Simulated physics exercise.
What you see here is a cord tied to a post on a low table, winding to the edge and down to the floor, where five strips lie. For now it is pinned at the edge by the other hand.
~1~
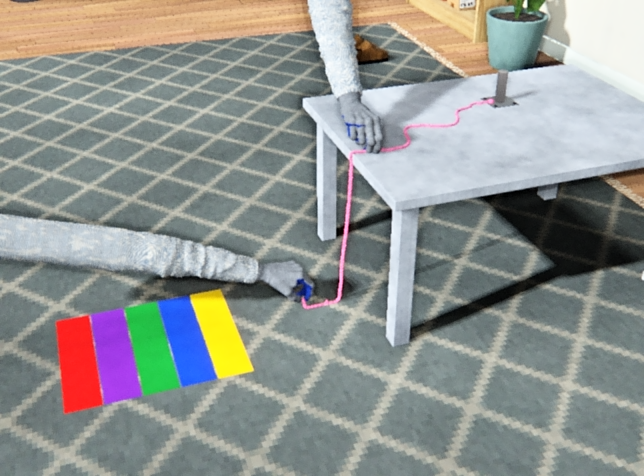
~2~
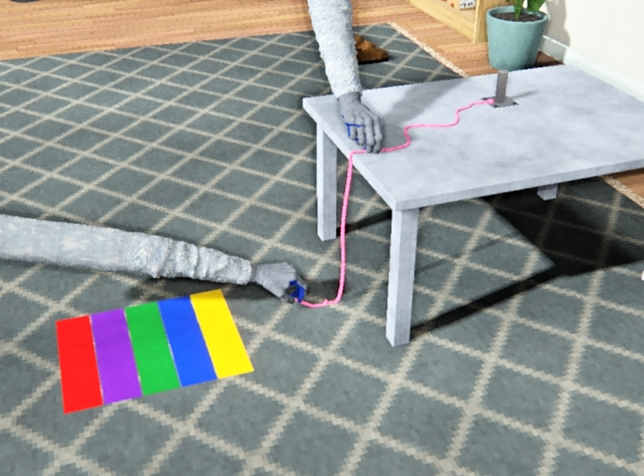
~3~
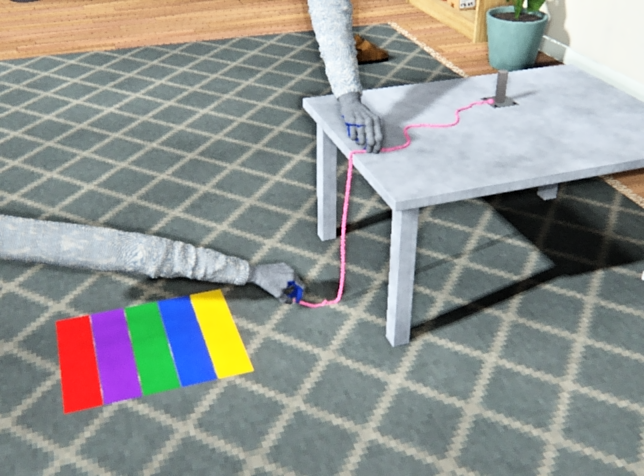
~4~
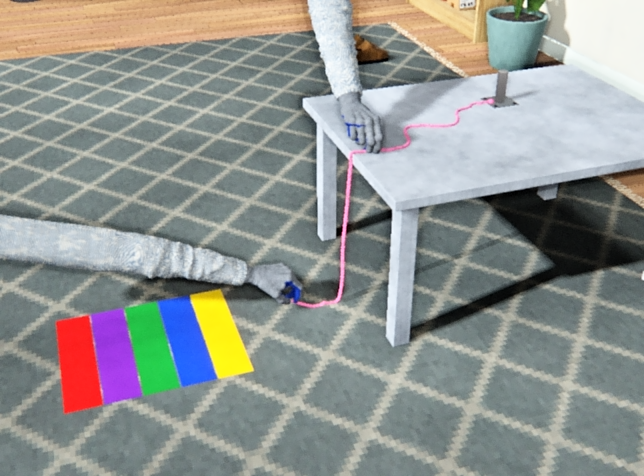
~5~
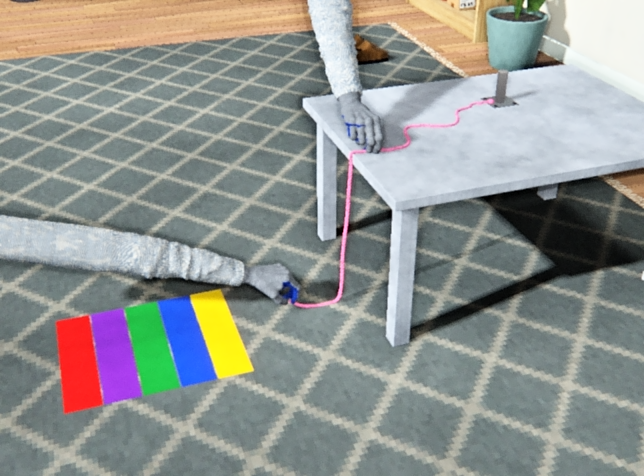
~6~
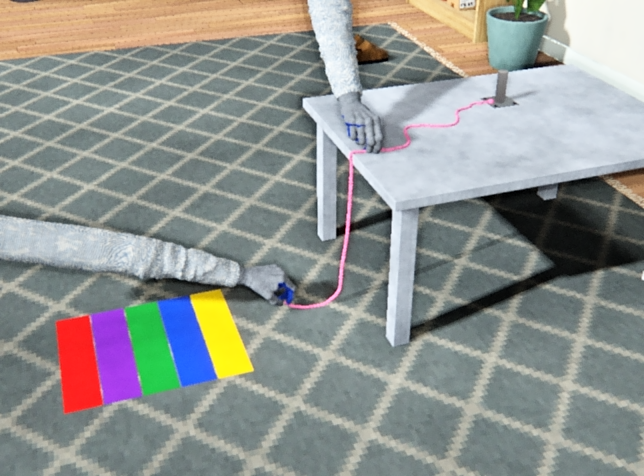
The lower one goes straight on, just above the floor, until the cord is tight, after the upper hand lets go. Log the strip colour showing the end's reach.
Reach: Green strip.
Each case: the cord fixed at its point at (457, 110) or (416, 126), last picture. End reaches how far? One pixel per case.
I'd say about (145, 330) for the first and about (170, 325) for the second.
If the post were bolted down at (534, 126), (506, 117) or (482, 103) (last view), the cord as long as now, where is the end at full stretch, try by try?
Places per try: (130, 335); (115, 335); (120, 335).
Soon after, end near (213, 317); over yellow.
After that, end near (168, 326); over blue.
At the stop, end near (142, 331); over green. The green one.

==========

Omit the pictures and reproduce the listing exactly.

**Completed exercise**
Simulated physics exercise.
What you see here is a cord tied to a post on a low table, winding to the edge and down to the floor, where five strips lie. For now it is pinned at the edge by the other hand.
~1~
~2~
~3~
~4~
~5~
~6~
The lower one goes straight on, just above the floor, until the cord is tight, after the upper hand lets go. Log the strip colour showing the end's reach.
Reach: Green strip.
Each case: the cord fixed at its point at (457, 110) or (416, 126), last picture. End reaches how far? One pixel per case.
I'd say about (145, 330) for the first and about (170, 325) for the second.
If the post were bolted down at (534, 126), (506, 117) or (482, 103) (last view), the cord as long as now, where is the end at full stretch, try by try?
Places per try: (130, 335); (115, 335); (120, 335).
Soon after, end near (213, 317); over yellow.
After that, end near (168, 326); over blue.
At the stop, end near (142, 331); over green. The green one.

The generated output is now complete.